#### Dataset content
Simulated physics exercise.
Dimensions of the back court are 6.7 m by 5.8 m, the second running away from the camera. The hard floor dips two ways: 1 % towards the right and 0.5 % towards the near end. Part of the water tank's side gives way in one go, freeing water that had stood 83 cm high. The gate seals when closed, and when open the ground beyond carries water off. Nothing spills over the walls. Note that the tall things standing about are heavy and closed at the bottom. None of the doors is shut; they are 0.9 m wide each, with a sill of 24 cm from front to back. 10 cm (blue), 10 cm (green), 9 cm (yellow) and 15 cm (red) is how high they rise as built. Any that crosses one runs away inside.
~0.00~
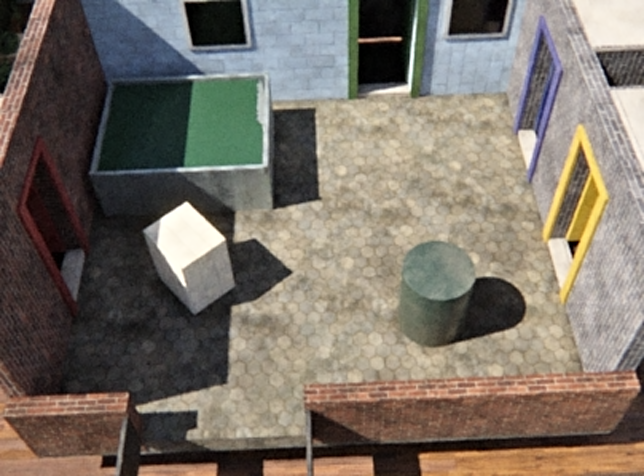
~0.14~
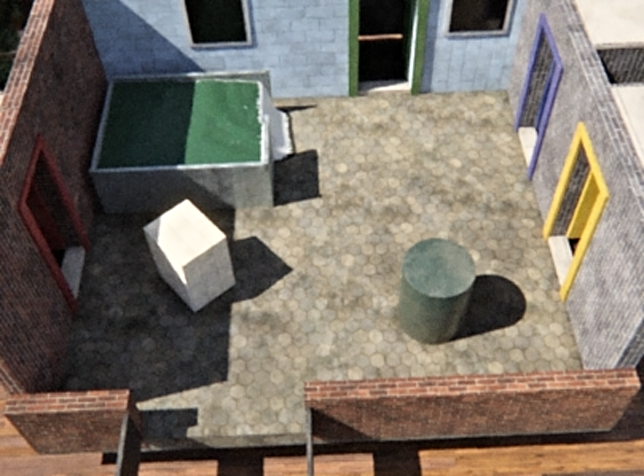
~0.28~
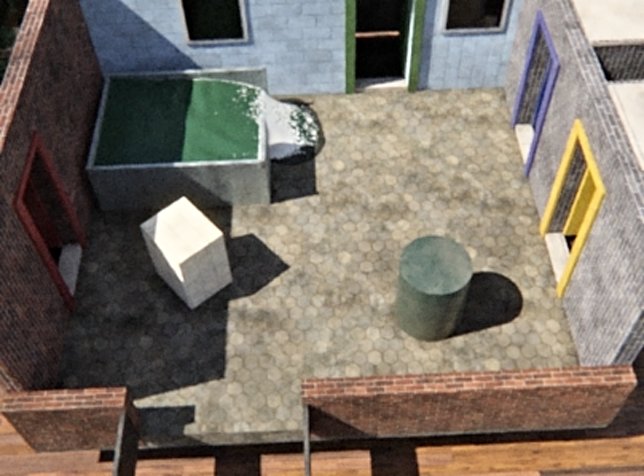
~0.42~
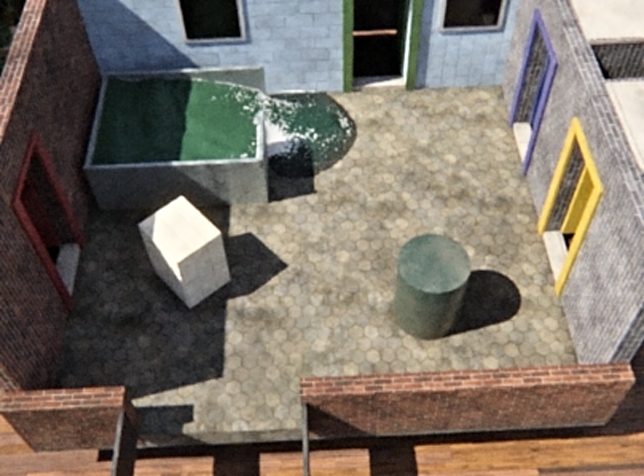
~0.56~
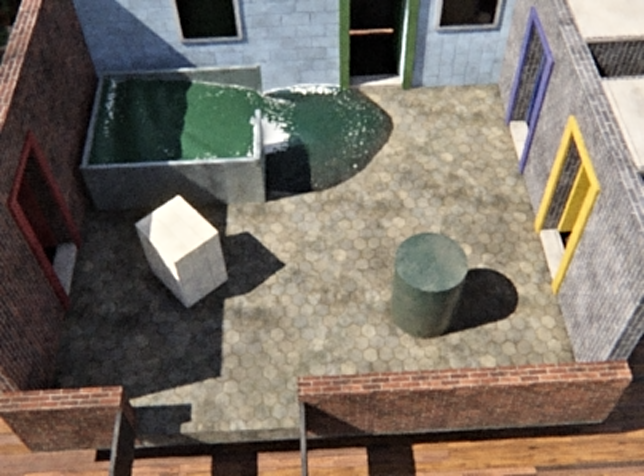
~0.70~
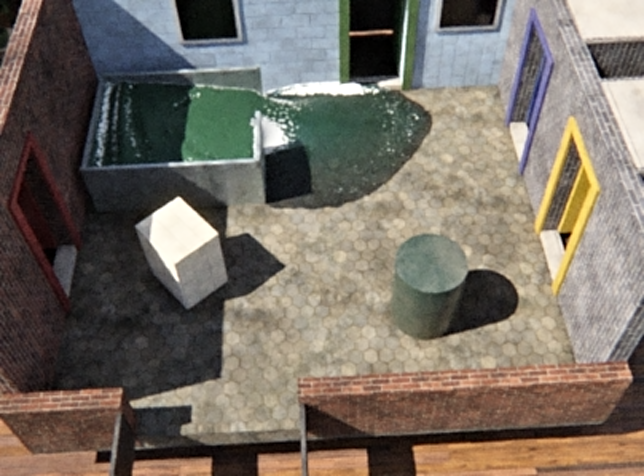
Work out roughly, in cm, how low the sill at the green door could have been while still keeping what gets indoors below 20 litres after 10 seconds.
No lower than about 16 cm.
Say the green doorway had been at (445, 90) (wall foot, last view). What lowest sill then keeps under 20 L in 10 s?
About 26 cm.
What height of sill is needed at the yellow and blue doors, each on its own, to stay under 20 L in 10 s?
You'd want about 10.5 centimetres at yellow and about 34 centimetres at blue.
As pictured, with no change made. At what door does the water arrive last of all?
The red one.
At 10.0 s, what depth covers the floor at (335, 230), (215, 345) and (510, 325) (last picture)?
In that order: 3, 6 and 16 cm.
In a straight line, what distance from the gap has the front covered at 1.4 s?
Around 4.2 m out.
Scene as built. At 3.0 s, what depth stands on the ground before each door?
Depths in cm - blue: 34, green: 15, yellow: 15, red: 0.
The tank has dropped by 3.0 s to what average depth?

#### Goal of the exercise
Pick out, from the lines above, every one that contains the string "tank".

#### Response to the task
Dimensions of the back court are 6.7 m by 5.8 m, the second running away from the camera. The hard floor dips two ways: 1 % towards the right and 0.5 % towards the near end. Part of the water tank's side gives way in one go, freeing water that had stood 83 cm high. The gate seals when closed, and when open the ground beyond carries water off. Nothing spills over the walls. Note that the tall things standing about are heavy and closed at the bottom. None of the doors is shut; they are 0.9 m wide each, with a sill of 24 cm from front to back. 10 cm (blue), 10 cm (green), 9 cm (yellow) and 15 cm (red) is how high they rise as built. Any that crosses one runs away inside.
The tank has dropped by 3.0 s to what average depth?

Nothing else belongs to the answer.